PROBLEM TO SOLVE: From the material below, list every line containing "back".

Start of MATERIAL SUPPLIED

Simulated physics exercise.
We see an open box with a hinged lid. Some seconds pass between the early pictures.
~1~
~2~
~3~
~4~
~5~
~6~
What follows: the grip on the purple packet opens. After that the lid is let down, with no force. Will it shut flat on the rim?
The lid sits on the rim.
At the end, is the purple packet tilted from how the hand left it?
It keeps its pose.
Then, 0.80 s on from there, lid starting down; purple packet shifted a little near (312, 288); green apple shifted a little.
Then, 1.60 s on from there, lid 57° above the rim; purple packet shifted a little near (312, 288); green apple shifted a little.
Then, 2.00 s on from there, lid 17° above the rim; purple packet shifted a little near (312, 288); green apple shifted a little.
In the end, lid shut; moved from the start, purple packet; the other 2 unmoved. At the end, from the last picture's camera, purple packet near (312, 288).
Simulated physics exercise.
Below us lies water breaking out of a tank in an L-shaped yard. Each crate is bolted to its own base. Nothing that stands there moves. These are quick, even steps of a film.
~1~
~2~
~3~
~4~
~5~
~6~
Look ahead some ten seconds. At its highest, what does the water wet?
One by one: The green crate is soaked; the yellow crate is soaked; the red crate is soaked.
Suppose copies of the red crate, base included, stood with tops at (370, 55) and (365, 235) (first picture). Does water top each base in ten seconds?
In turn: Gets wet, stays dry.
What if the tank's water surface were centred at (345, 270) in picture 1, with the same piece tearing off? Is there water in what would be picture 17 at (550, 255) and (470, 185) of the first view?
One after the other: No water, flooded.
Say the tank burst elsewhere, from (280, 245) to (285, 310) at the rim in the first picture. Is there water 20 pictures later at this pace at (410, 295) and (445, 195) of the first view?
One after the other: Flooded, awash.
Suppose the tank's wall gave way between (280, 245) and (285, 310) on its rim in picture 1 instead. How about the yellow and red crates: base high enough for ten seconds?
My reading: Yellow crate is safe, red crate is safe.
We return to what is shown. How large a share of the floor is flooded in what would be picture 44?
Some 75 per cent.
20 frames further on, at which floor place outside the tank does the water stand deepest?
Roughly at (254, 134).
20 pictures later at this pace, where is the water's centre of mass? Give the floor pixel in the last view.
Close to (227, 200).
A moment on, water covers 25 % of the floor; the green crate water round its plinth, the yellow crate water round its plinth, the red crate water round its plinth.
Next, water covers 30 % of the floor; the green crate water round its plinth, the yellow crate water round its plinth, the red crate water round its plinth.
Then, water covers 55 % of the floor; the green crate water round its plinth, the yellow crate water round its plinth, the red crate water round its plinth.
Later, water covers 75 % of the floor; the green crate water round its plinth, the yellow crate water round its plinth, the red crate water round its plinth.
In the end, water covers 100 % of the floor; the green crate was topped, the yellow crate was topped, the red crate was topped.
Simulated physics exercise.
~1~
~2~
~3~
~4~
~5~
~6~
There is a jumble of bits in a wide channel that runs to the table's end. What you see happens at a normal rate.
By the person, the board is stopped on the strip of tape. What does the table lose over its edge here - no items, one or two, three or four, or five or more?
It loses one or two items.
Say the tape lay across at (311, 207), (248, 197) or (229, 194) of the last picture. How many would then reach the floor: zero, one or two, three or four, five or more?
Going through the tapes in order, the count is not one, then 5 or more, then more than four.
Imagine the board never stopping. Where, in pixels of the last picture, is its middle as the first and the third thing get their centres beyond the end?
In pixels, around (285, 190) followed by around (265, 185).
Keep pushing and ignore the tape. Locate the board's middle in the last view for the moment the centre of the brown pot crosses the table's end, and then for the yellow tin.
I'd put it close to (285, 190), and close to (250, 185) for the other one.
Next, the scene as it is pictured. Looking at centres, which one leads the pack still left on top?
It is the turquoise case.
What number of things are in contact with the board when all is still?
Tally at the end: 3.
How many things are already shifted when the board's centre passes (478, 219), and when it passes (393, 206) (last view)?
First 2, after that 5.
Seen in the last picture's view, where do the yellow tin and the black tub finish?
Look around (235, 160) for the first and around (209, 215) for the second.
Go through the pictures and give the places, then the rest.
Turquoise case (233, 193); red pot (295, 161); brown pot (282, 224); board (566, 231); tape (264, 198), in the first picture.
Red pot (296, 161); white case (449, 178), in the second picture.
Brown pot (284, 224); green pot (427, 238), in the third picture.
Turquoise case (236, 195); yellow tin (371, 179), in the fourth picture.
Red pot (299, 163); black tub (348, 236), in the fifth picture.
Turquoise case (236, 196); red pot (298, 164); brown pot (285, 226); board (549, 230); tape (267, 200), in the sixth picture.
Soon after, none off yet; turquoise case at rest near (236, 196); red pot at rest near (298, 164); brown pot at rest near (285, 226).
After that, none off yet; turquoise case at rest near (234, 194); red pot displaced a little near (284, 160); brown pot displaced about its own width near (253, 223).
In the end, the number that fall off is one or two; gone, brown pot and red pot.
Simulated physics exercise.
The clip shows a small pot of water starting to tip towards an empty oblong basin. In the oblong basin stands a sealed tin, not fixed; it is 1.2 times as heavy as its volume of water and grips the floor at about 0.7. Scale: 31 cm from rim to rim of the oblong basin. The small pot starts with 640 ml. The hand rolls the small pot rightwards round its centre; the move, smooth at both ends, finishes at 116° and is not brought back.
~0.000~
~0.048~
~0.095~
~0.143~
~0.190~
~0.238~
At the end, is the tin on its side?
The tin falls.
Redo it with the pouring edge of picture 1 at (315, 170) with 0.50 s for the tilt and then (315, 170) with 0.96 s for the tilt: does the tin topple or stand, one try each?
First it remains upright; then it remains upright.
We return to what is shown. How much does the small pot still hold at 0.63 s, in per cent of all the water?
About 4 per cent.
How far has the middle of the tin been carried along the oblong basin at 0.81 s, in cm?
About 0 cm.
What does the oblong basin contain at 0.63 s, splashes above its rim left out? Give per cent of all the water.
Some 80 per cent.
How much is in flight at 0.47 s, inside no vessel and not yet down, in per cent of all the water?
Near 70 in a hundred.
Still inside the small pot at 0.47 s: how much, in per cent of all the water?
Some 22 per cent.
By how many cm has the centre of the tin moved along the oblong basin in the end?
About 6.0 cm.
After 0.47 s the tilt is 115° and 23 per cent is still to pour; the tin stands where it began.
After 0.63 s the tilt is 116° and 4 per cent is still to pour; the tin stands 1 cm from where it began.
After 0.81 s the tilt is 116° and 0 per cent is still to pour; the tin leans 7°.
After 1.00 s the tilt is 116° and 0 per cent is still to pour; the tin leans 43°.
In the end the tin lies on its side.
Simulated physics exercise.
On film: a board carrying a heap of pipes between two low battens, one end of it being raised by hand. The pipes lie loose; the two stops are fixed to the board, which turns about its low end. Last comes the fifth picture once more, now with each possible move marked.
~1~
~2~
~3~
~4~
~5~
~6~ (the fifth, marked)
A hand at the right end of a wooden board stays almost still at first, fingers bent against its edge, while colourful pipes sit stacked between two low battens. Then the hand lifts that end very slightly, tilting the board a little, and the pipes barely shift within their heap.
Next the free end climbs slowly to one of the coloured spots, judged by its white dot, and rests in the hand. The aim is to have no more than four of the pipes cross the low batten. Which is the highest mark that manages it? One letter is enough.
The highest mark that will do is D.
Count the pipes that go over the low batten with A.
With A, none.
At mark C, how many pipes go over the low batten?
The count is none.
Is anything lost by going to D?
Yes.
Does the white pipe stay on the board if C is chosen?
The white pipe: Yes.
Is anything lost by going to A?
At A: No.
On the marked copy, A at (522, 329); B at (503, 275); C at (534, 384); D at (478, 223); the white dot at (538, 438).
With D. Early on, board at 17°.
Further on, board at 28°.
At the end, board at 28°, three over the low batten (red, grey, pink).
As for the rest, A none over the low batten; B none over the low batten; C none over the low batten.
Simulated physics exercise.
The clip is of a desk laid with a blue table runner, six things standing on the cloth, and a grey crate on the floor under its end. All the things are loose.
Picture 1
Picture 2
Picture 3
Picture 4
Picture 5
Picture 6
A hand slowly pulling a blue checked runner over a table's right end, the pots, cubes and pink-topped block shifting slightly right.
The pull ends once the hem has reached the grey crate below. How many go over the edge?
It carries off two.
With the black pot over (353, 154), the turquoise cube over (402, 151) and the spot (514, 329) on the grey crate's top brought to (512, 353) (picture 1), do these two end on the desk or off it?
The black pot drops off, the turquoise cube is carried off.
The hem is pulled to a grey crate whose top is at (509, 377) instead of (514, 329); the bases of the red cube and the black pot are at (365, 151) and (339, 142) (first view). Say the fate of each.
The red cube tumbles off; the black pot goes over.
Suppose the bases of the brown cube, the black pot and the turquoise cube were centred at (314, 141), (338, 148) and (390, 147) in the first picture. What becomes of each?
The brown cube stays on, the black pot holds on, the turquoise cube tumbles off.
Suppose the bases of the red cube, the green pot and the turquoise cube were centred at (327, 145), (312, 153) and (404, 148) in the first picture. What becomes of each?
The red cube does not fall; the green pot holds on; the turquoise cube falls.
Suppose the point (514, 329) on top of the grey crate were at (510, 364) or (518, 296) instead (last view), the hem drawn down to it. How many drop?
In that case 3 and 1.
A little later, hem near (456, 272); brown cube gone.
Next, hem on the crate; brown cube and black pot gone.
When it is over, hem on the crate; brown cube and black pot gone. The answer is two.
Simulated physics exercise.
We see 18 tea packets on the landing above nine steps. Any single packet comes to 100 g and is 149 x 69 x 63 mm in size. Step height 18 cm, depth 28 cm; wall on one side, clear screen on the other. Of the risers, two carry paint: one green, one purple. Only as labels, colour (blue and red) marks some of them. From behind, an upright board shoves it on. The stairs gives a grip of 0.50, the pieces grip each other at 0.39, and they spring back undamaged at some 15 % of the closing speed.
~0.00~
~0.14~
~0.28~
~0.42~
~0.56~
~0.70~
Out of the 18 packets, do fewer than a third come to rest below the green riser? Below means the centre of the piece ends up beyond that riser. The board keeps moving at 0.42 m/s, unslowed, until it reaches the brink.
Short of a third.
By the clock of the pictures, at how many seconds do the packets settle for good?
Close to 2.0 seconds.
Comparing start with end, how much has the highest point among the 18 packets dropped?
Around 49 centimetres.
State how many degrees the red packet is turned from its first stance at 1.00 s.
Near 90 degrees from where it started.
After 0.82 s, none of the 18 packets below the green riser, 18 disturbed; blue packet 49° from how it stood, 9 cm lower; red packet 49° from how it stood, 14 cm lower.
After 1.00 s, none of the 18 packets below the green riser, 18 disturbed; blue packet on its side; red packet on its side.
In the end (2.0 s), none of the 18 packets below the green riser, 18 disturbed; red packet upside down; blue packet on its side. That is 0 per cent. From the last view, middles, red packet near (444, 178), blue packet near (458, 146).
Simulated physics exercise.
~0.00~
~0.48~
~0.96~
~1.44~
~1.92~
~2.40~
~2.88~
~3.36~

End of MATERIAL SUPPLIED

FINAL RESULT:
The clip shows a small pot of water starting to tip towards an empty oblong basin. In the oblong basin stands a sealed tin, not fixed; it is 1.2 times as heavy as its volume of water and grips the floor at about 0.7. Scale: 31 cm from rim to rim of the oblong basin. The small pot starts with 640 ml. The hand rolls the small pot rightwards round its centre; the move, smooth at both ends, finishes at 116° and is not brought back.
We see 18 tea packets on the landing above nine steps. Any single packet comes to 100 g and is 149 x 69 x 63 mm in size. Step height 18 cm, depth 28 cm; wall on one side, clear screen on the other. Of the risers, two carry paint: one green, one purple. Only as labels, colour (blue and red) marks some of them. From behind, an upright board shoves it on. The stairs gives a grip of 0.50, the pieces grip each other at 0.39, and they spring back undamaged at some 15 % of the closing speed.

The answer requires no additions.